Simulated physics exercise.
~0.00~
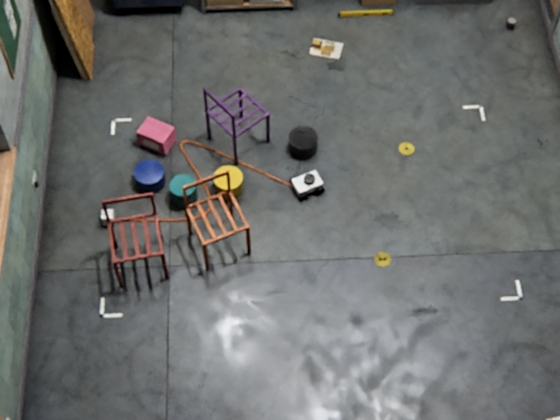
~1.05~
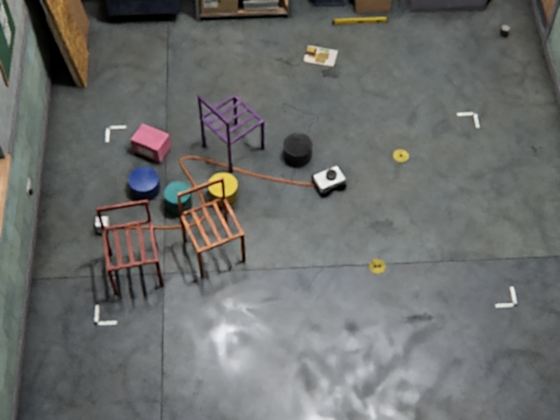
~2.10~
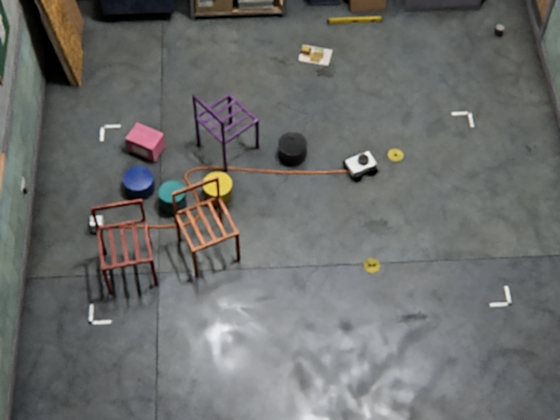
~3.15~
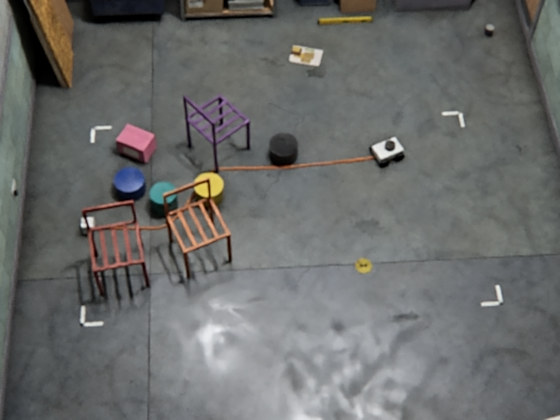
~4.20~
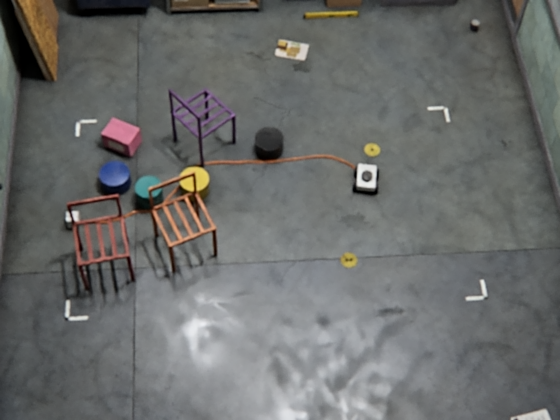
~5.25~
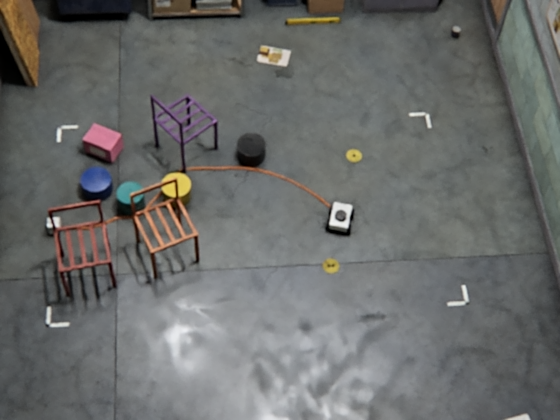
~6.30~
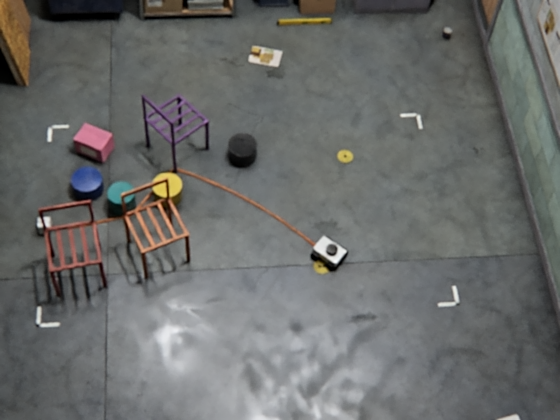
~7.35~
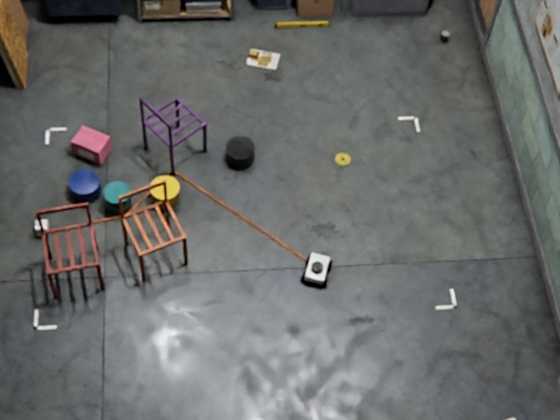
Small white cart towing an orange lead rightward past chairs and buckets, then turning down the workshop floor, the lead stretching straight.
□ □ □ □
EXERCISE DESCRIPTION:
Output the data above without changes, apart from leaving out the pictures.

SOLUTION TO THE EXERCISE:
Simulated physics exercise.
~0.00~
~1.05~
~2.10~
~3.15~
~4.20~
~5.25~
~6.30~
~7.35~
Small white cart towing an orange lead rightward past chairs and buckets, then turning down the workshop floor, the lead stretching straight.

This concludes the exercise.